■ **Stated problem**
Read the listing and extract each line that includes the word "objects".

===== Record set

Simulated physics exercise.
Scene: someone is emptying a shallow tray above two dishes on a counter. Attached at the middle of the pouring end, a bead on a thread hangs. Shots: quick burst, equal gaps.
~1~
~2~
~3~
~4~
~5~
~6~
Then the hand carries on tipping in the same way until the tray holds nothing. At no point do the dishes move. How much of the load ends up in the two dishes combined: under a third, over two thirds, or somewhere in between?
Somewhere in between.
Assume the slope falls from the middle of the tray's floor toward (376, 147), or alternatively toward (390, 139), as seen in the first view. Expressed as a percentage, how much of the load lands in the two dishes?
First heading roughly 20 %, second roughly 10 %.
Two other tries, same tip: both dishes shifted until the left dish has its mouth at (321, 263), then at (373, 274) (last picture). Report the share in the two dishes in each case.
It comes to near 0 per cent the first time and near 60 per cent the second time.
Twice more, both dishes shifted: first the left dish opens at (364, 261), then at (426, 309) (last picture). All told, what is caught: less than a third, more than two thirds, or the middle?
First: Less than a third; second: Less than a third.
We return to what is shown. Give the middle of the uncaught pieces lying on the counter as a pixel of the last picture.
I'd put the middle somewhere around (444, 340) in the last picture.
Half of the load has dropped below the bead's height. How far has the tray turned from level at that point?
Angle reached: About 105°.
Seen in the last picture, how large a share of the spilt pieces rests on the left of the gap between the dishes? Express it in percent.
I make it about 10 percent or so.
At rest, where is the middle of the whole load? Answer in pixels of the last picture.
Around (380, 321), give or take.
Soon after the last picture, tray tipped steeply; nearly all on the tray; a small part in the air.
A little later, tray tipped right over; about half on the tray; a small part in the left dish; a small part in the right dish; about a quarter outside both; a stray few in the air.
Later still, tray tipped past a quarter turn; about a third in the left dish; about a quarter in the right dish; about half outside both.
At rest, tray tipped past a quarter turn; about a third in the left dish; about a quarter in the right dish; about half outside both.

==========
===== Record set

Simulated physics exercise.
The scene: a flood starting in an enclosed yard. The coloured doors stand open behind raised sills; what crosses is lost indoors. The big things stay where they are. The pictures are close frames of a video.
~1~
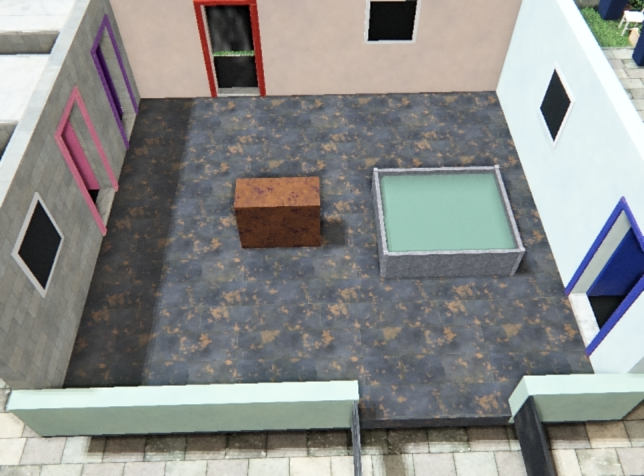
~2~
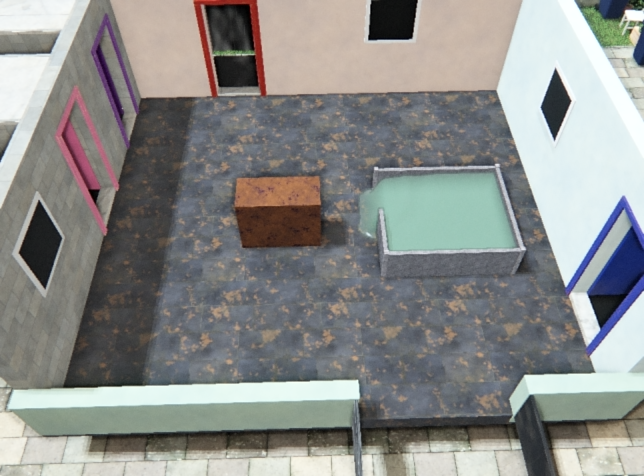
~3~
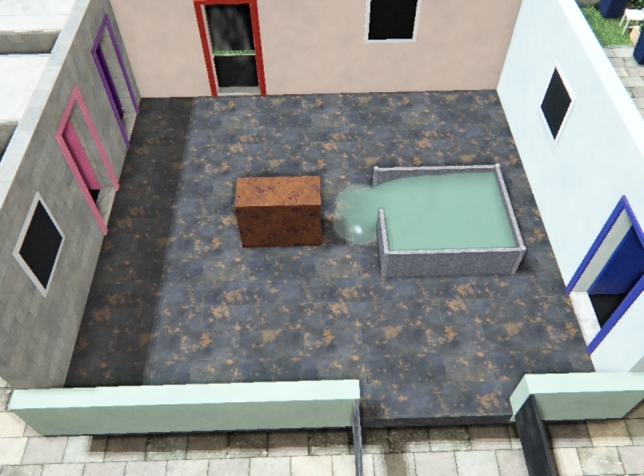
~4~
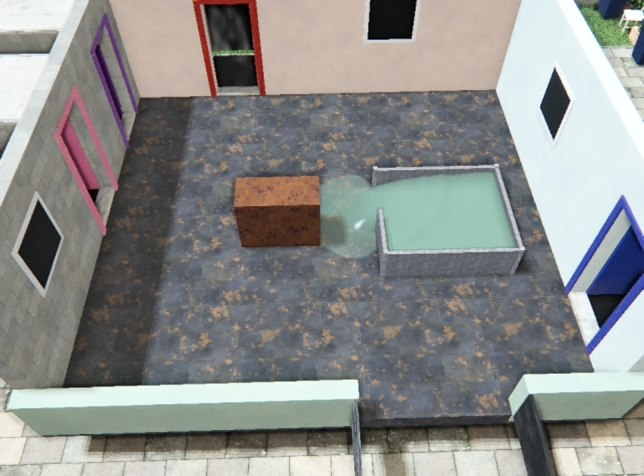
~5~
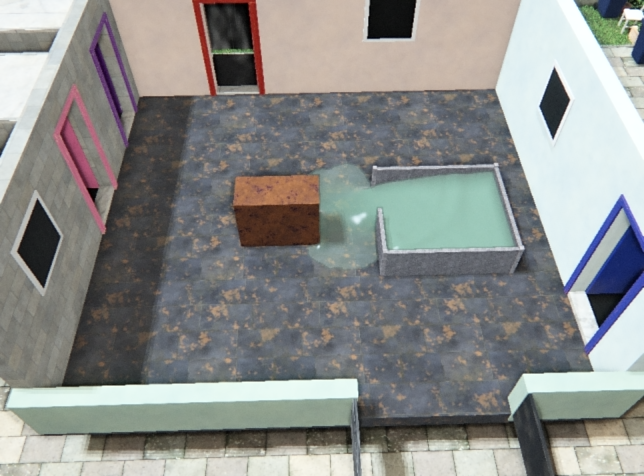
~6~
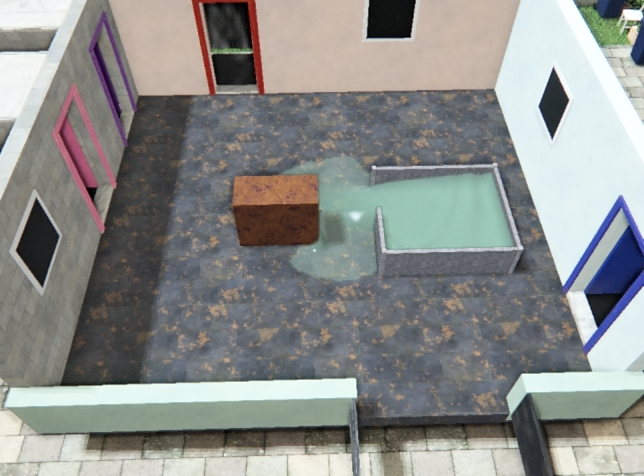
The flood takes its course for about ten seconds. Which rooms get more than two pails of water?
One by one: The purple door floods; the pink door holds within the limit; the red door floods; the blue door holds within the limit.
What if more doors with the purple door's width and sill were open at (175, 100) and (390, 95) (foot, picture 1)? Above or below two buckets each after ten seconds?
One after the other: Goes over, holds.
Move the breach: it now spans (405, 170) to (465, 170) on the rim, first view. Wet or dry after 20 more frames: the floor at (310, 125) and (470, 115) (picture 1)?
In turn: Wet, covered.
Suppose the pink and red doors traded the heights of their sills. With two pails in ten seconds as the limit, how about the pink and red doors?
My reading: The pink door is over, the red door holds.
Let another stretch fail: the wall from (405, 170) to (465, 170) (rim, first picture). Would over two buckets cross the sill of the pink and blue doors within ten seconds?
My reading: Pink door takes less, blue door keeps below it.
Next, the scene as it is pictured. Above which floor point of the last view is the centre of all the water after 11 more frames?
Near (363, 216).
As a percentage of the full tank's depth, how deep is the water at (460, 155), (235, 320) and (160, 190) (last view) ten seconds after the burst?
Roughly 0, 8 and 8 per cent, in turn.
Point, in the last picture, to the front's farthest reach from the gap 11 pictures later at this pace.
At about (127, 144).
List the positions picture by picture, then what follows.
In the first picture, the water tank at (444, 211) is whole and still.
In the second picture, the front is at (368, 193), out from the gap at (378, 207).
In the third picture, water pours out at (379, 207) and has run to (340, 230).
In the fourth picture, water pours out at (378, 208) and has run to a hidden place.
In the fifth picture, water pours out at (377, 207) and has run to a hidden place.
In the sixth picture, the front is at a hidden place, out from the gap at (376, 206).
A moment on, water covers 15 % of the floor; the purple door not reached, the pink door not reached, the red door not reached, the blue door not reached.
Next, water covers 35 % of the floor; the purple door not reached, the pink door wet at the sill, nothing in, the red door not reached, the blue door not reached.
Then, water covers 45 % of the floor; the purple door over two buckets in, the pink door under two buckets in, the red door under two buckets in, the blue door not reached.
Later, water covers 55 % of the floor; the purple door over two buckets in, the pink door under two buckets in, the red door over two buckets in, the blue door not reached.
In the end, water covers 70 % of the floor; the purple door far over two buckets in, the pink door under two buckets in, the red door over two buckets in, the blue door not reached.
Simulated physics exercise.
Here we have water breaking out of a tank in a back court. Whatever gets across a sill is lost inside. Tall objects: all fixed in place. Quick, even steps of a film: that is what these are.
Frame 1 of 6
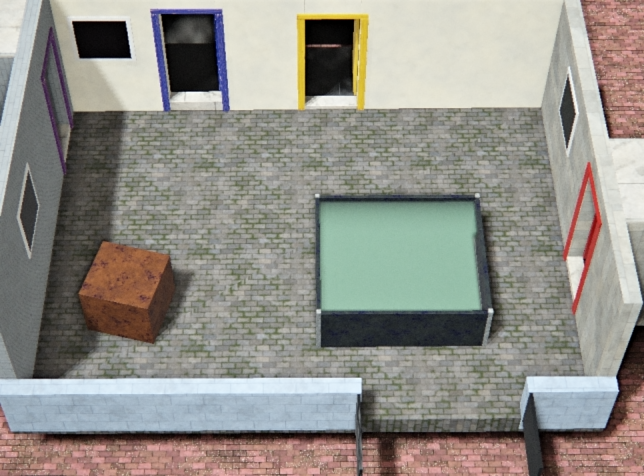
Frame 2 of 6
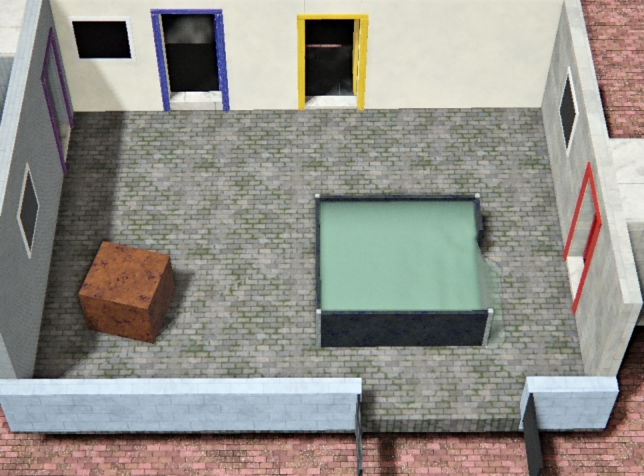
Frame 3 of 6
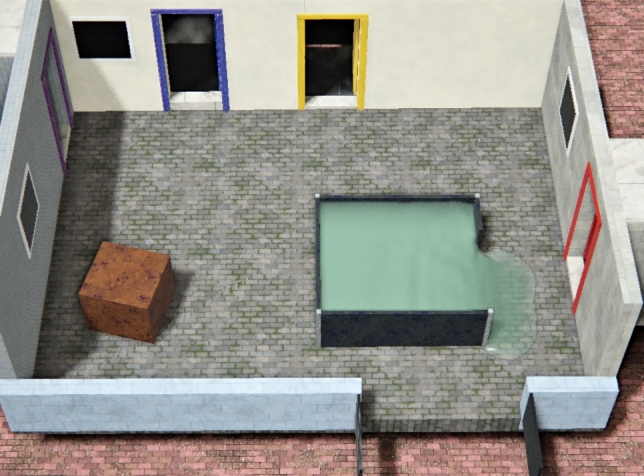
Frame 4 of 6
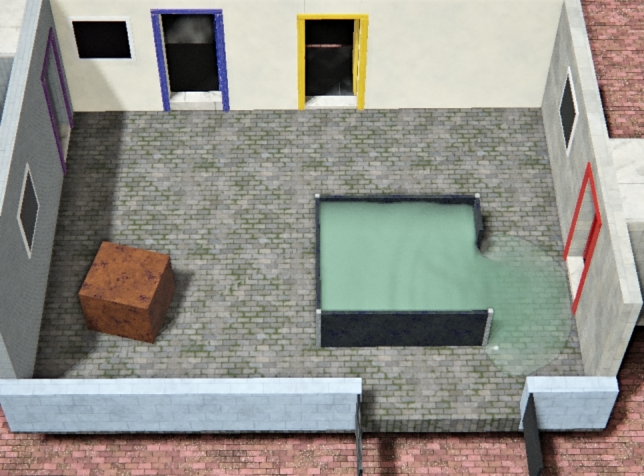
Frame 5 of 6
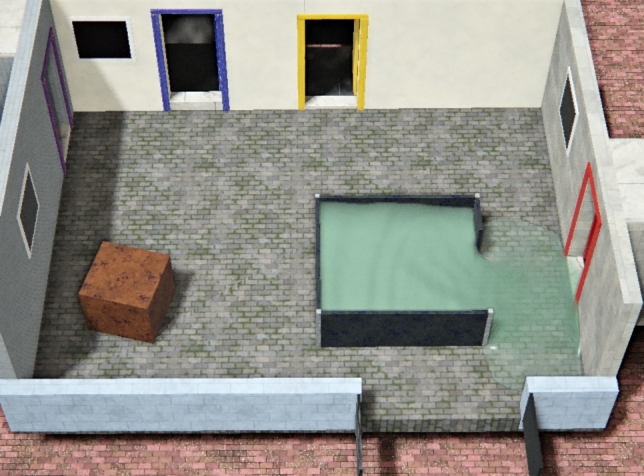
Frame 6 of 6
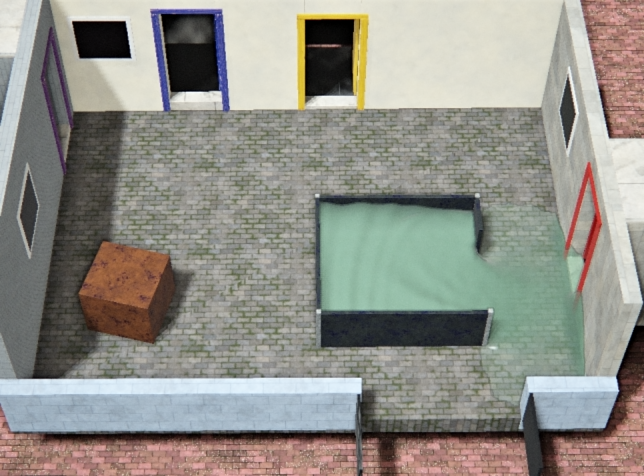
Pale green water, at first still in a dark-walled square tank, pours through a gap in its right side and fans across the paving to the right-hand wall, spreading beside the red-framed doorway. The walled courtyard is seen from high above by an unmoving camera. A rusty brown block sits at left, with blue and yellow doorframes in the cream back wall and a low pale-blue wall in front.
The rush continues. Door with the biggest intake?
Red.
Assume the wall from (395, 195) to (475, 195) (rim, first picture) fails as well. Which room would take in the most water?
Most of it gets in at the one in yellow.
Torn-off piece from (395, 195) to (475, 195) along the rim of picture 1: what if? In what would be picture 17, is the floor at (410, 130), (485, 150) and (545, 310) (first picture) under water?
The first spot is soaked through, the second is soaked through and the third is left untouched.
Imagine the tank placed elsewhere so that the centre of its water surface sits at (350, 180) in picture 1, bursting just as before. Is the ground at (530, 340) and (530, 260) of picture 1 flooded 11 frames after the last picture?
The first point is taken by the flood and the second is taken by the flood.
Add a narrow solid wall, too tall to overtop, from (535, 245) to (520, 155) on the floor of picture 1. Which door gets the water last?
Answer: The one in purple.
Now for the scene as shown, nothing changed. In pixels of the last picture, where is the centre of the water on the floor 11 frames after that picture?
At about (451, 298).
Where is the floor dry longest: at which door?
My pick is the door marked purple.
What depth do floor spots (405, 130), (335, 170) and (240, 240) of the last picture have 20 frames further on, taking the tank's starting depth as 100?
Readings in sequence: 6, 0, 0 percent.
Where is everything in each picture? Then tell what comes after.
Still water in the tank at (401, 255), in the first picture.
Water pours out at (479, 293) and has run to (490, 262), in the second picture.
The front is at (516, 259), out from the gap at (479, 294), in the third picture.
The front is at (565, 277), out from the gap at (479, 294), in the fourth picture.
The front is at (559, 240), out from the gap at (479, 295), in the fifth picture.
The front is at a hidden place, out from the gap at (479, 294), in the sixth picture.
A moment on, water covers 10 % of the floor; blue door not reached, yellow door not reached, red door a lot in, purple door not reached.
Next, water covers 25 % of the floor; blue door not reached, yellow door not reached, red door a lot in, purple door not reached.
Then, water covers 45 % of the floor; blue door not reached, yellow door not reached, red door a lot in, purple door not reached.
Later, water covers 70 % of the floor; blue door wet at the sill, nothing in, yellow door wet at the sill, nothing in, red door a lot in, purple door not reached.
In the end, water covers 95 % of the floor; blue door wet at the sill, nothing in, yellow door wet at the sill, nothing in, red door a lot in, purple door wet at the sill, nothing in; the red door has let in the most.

==========
===== Record set

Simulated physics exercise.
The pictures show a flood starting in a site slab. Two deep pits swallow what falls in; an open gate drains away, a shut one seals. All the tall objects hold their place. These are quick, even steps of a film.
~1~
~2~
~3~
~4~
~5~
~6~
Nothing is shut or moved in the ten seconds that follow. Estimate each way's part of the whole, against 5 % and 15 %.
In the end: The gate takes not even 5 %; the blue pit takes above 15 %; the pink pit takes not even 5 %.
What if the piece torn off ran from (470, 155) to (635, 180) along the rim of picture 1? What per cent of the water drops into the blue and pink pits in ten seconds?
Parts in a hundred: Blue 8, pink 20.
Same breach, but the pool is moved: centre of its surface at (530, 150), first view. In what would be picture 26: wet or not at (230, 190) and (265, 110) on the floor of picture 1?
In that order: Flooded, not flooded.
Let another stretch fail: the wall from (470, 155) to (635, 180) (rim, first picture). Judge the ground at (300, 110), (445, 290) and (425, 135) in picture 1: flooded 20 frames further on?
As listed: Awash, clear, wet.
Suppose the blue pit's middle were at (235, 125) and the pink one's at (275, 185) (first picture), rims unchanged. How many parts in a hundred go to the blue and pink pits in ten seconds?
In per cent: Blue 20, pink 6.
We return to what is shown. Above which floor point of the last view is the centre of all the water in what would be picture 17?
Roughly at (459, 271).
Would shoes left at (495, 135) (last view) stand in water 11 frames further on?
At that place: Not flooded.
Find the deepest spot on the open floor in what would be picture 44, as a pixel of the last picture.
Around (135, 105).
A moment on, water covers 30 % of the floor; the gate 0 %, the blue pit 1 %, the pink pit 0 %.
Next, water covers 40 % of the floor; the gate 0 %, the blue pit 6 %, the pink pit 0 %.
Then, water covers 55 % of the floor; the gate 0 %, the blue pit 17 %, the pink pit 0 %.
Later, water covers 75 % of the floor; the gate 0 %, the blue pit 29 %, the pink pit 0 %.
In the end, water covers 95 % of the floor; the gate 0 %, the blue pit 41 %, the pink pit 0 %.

==========

■ **Full answer**
Here we have water breaking out of a tank in a back court. Whatever gets across a sill is lost inside. Tall objects: all fixed in place. Quick, even steps of a film: that is what these are.
The pictures show a flood starting in a site slab. Two deep pits swallow what falls in; an open gate drains away, a shut one seals. All the tall objects hold their place. These are quick, even steps of a film.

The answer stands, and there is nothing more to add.